__Short exercise__:
Check each line for the string "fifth", then give only how many lines have it.

__Data provided__:
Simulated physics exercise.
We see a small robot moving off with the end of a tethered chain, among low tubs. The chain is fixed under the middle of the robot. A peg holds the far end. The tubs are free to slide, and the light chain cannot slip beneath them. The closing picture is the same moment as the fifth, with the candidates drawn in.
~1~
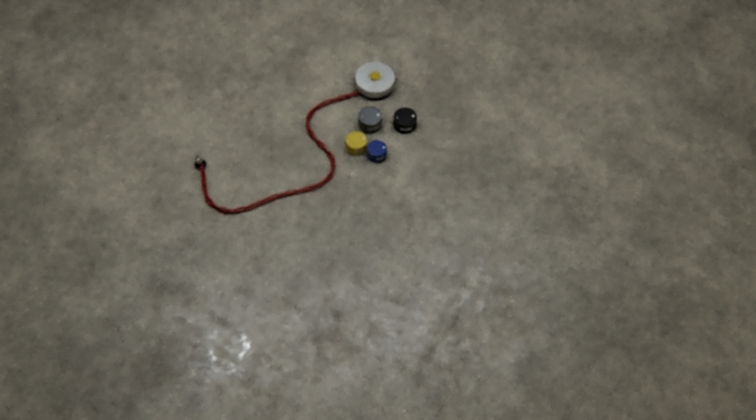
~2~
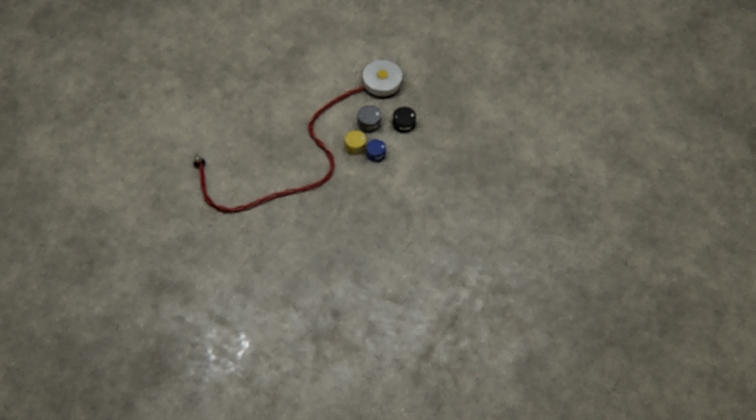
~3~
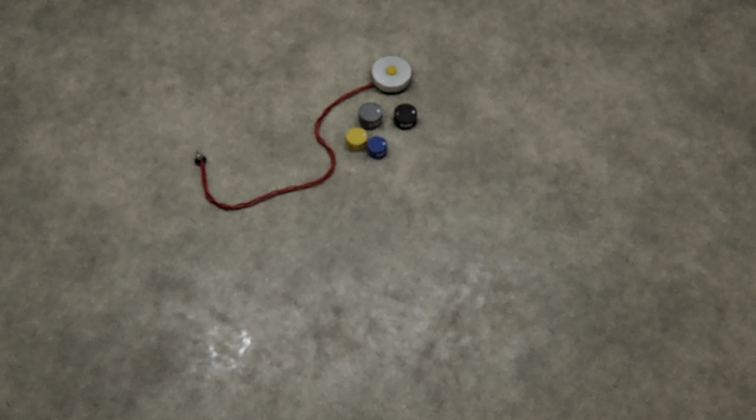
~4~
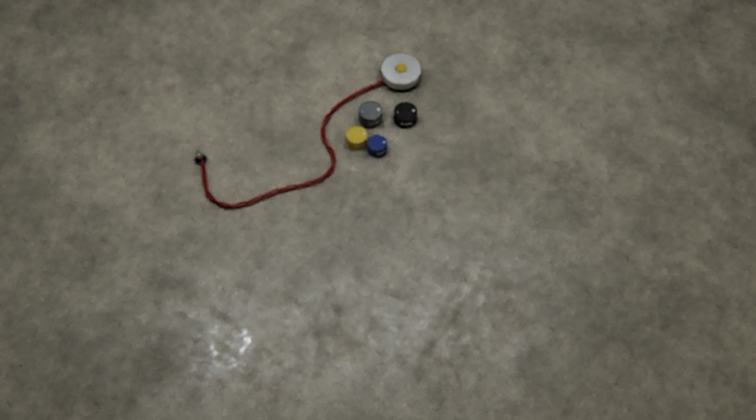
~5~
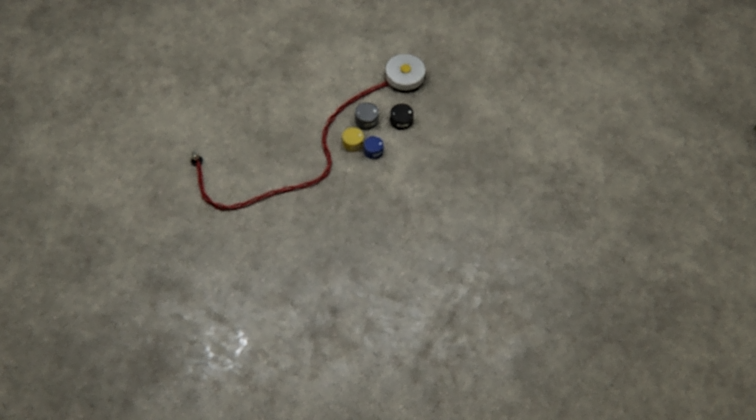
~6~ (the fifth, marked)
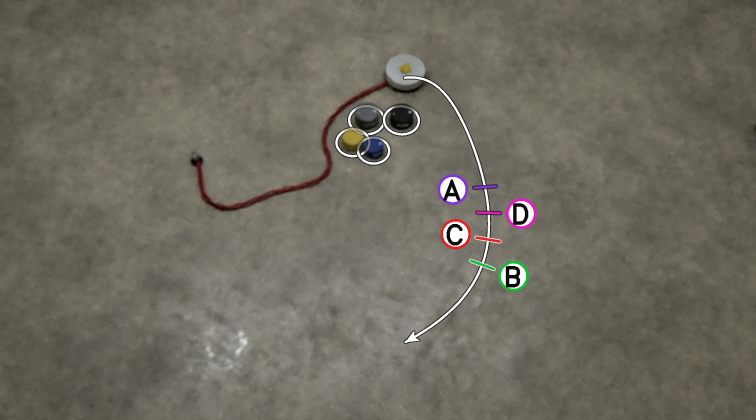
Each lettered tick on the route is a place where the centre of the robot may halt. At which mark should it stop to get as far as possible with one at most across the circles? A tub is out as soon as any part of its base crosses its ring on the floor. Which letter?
Up to mark A.
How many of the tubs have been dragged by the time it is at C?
Four.
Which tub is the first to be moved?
The black one.
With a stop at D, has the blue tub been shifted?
No.
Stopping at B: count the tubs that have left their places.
Four.
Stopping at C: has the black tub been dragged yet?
Yes.
On the copy, A at (485, 187); B at (482, 265); C at (488, 240); D at (489, 213); the route from (405, 78) via (487, 199) to (406, 342).
On A. First, robot (451, 96).
Then, robot (473, 140).
Finally, robot (486, 183); black tub (400, 120); none over the rings.
By contrast, B has four over the rings; C has four over the rings; D has two over the rings.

__Response to the exercise__:
2